[BEGIN Supplied data]

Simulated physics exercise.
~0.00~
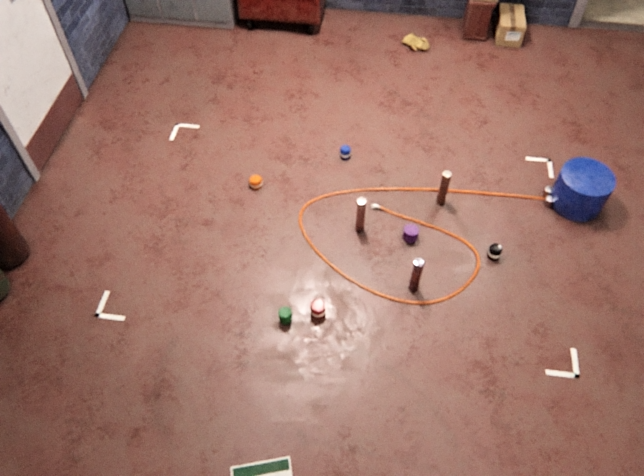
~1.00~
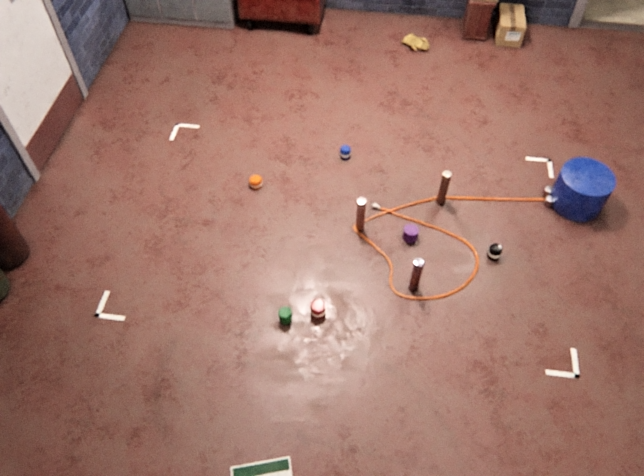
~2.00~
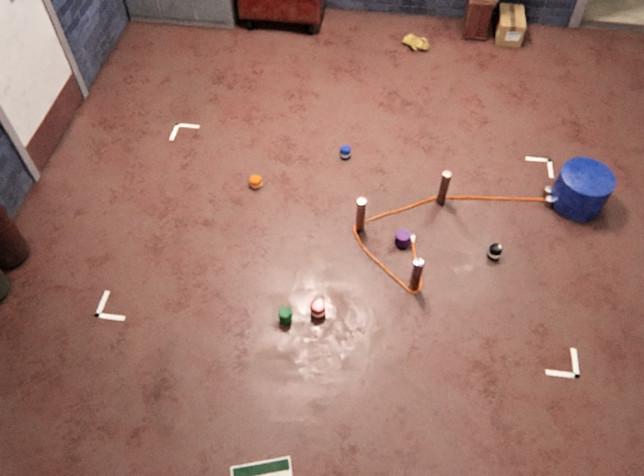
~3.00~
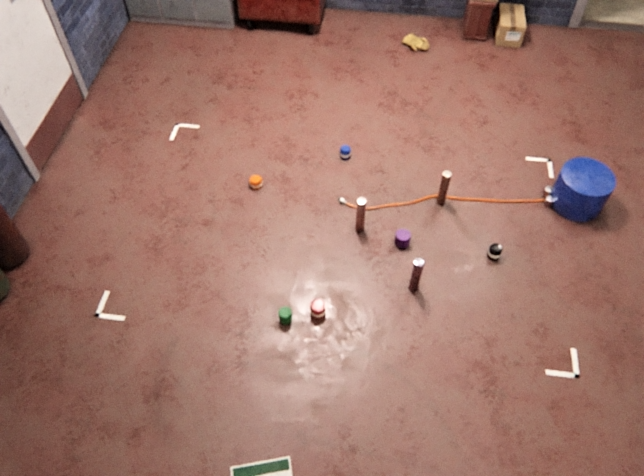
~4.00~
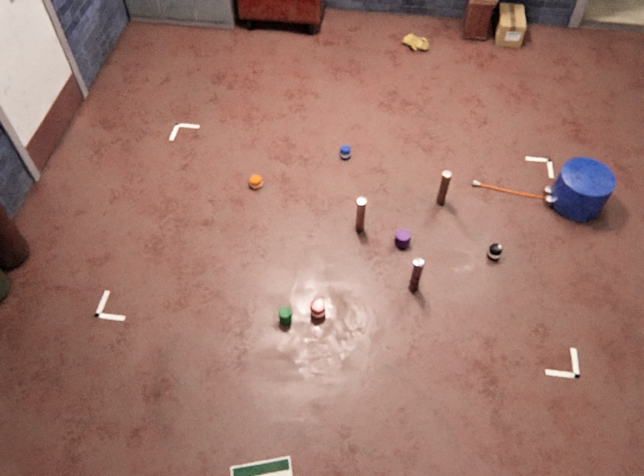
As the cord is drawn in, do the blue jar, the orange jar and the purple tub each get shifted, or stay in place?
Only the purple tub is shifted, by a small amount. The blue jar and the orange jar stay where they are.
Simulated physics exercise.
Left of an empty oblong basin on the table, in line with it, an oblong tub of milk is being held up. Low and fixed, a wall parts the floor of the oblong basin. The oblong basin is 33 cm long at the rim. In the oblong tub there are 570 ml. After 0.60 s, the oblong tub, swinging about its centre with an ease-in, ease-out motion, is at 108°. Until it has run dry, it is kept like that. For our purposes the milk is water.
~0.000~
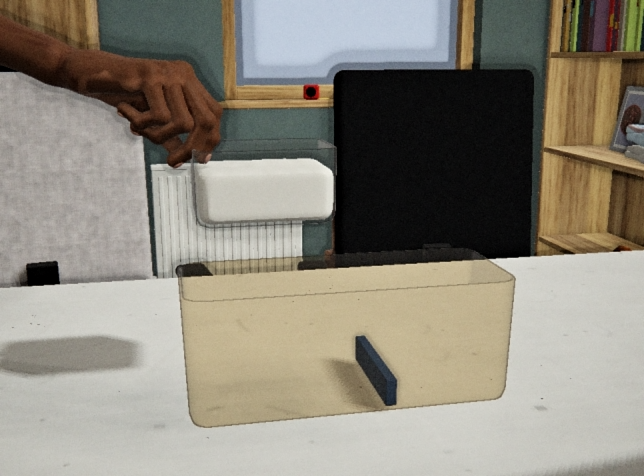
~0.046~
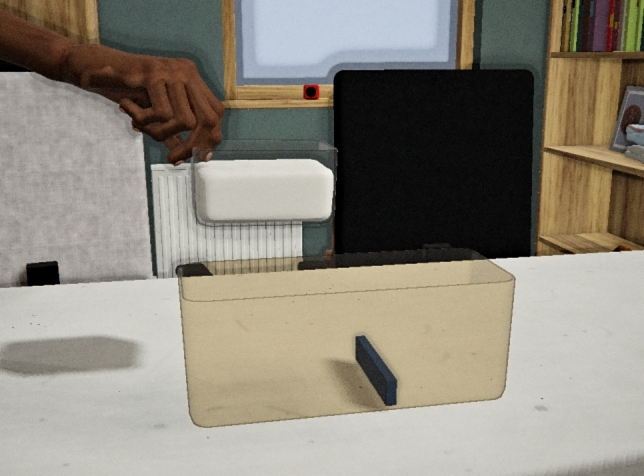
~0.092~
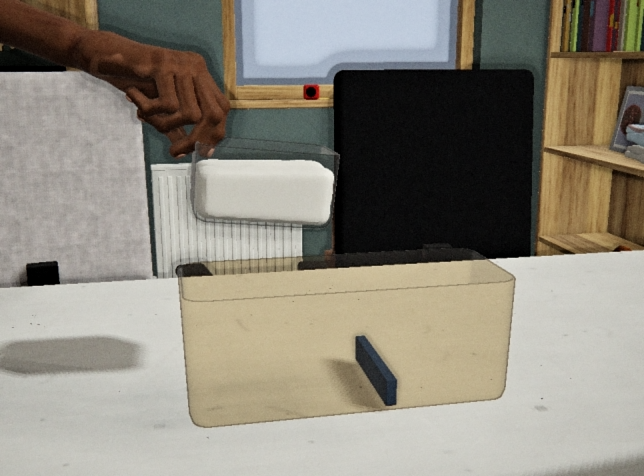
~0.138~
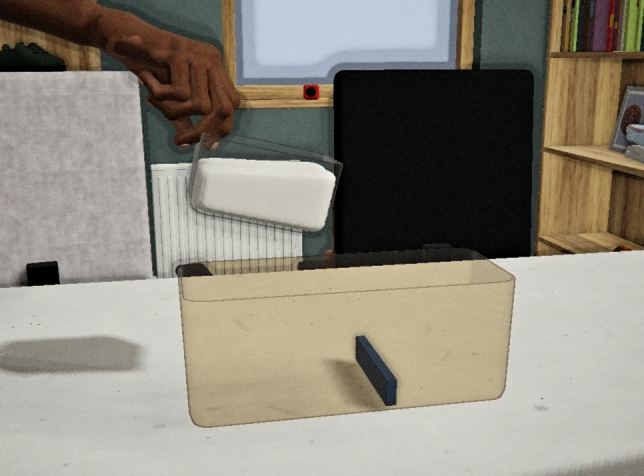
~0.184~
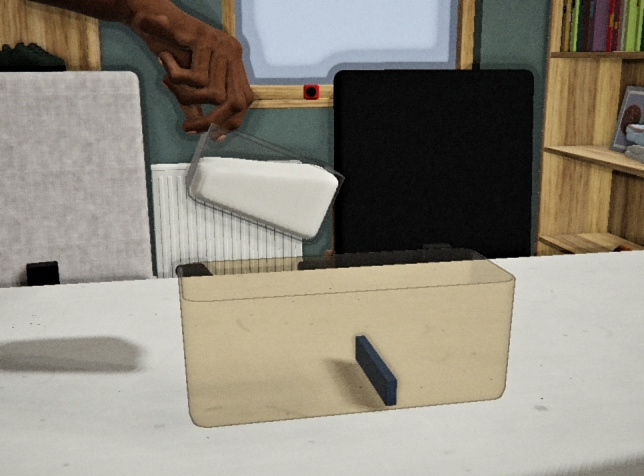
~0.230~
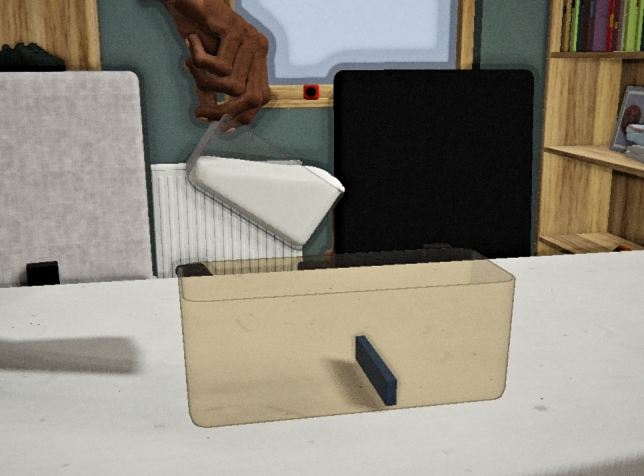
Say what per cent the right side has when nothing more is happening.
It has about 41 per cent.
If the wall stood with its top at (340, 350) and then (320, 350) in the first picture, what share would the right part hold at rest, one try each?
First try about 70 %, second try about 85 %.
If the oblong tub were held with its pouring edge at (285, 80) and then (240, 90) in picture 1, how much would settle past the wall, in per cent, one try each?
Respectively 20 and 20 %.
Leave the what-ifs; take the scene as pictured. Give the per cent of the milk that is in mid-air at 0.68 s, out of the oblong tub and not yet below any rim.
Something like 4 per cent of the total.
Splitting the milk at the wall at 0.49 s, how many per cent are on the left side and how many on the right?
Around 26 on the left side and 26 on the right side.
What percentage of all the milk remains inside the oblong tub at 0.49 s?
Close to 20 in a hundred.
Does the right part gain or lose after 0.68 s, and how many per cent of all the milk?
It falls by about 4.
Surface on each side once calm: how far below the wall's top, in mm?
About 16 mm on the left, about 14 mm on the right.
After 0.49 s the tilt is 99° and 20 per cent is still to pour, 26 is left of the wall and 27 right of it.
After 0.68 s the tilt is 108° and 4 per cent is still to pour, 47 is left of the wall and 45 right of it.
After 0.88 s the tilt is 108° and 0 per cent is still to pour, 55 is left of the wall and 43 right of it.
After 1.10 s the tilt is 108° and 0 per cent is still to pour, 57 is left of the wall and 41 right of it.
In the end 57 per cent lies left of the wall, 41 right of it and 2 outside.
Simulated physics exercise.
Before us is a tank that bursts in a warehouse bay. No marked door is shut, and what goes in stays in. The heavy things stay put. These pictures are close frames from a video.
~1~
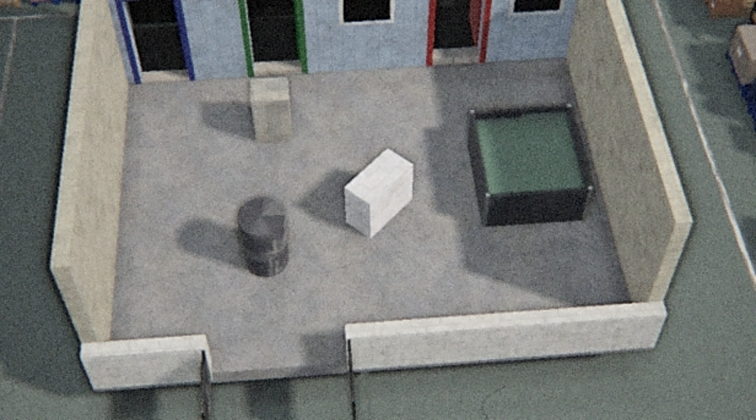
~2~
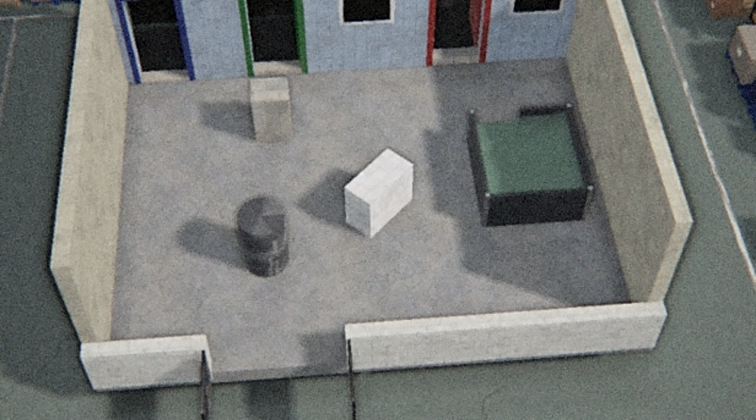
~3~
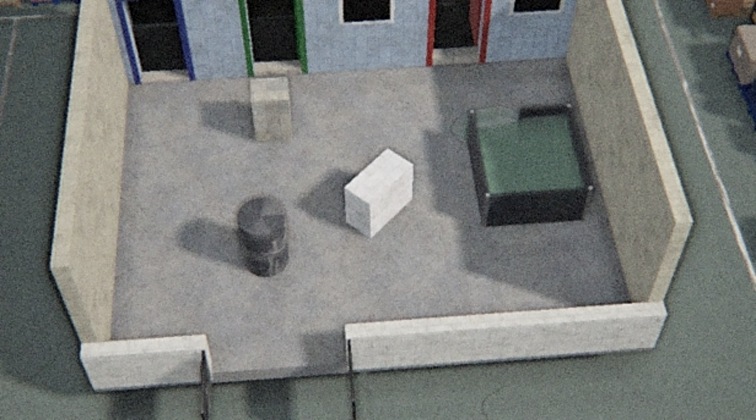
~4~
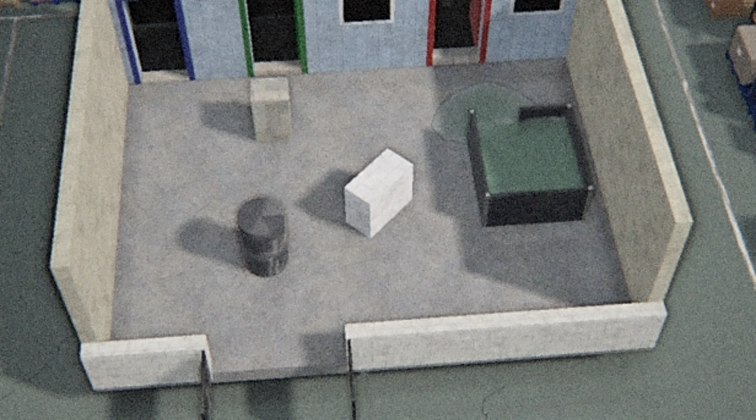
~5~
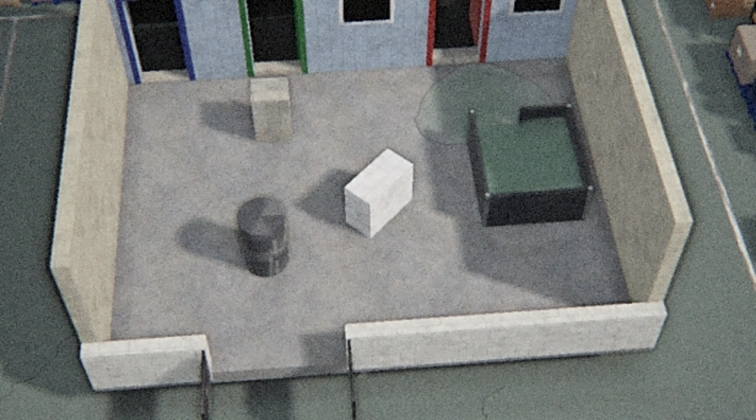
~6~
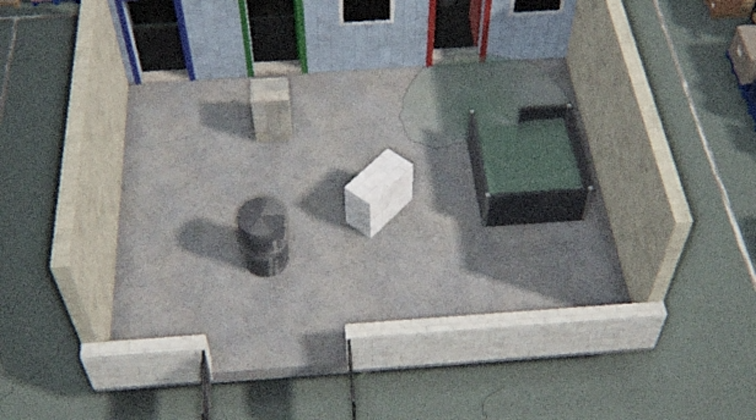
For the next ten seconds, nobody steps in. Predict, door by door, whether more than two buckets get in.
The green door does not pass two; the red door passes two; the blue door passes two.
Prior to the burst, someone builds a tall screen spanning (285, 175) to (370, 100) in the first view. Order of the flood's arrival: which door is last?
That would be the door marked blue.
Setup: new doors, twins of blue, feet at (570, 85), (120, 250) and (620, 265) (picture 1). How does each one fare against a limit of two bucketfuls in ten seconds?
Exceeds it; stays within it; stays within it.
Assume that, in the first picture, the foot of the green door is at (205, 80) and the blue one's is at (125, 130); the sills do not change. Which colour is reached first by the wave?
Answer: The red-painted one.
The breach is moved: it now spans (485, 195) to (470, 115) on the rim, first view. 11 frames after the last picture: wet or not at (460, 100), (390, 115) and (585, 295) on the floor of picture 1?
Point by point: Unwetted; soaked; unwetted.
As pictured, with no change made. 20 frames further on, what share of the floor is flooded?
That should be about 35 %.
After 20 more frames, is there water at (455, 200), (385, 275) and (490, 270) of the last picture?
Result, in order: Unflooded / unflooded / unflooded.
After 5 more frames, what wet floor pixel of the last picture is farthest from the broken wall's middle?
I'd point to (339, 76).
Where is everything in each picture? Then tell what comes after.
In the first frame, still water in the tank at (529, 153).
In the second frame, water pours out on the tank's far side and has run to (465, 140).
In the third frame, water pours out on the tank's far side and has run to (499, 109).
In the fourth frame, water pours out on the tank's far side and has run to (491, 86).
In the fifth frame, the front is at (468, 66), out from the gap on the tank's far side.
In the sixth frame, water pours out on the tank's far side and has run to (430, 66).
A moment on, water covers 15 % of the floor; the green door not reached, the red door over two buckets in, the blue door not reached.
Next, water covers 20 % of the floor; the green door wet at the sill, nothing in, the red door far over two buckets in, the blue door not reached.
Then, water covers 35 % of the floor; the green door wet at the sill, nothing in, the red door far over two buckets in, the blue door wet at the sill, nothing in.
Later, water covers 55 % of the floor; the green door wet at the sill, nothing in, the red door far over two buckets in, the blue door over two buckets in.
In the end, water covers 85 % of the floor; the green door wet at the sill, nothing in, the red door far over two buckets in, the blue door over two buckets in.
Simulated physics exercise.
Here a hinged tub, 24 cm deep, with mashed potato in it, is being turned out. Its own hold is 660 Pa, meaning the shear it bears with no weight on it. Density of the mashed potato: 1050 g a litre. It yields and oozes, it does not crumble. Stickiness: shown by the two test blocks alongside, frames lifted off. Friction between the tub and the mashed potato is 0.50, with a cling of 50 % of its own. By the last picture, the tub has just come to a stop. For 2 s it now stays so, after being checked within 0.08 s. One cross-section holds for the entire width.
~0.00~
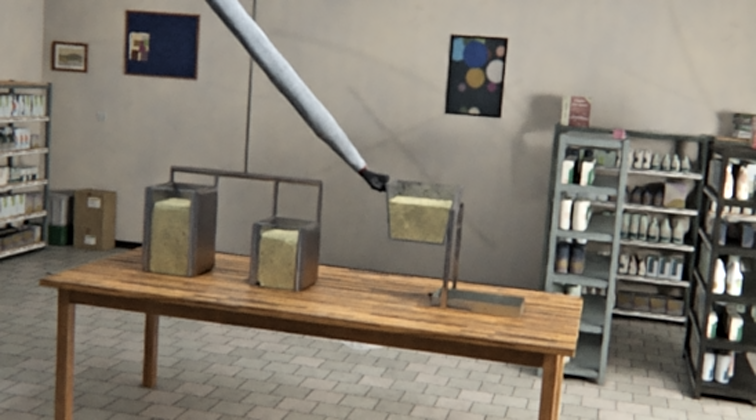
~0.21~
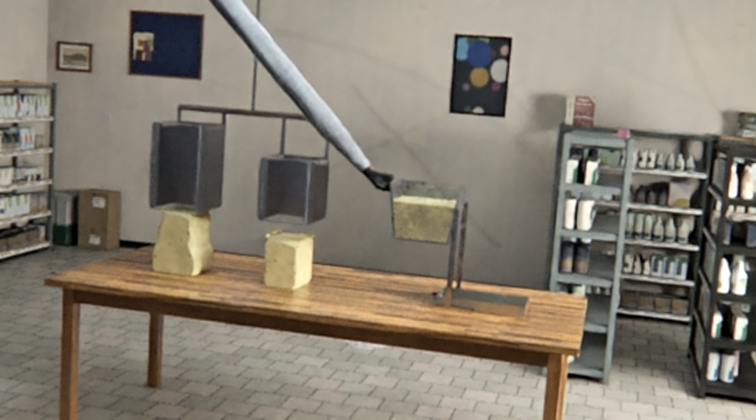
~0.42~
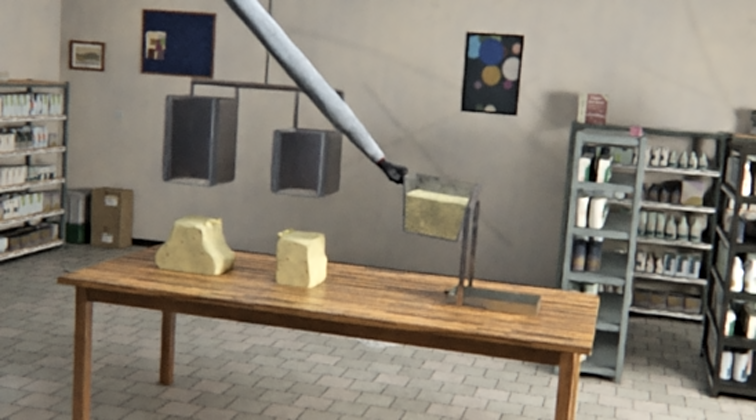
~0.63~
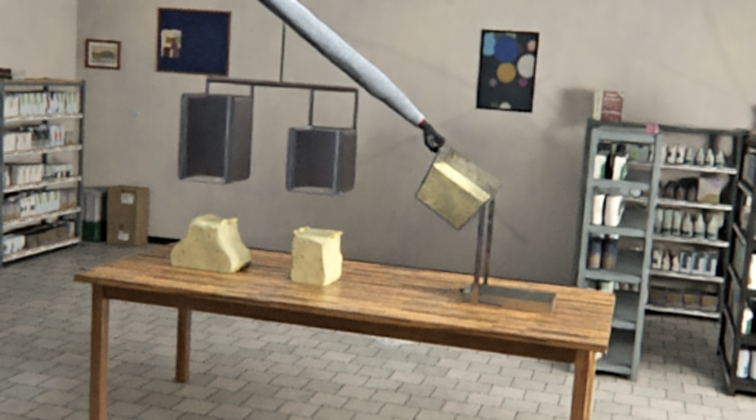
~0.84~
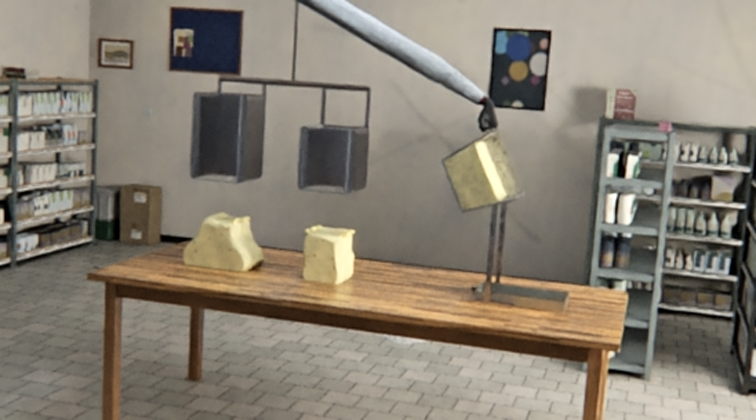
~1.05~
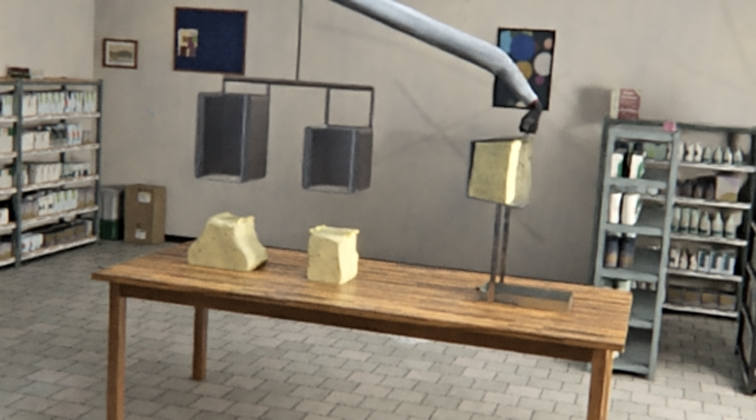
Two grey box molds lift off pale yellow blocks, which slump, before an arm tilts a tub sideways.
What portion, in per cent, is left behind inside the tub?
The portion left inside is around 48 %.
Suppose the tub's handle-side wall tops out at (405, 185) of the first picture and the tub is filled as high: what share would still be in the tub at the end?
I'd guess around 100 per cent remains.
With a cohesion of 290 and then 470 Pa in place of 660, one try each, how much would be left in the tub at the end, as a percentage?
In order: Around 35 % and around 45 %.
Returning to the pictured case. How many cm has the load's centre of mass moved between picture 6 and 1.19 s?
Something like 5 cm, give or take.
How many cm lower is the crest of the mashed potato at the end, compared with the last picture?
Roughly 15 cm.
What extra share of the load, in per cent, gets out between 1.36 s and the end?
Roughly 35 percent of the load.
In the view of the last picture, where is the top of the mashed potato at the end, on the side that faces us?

[END Supplied data]

● Exercise prompt
Reproduce the lines word for word, starting at the one holding "How many cm lower" and ending at the final line of the material above.

● Problem solution
How many cm lower is the crest of the mashed potato at the end, compared with the last picture?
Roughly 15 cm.
What extra share of the load, in per cent, gets out between 1.36 s and the end?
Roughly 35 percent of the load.
In the view of the last picture, where is the top of the mashed potato at the end, on the side that faces us?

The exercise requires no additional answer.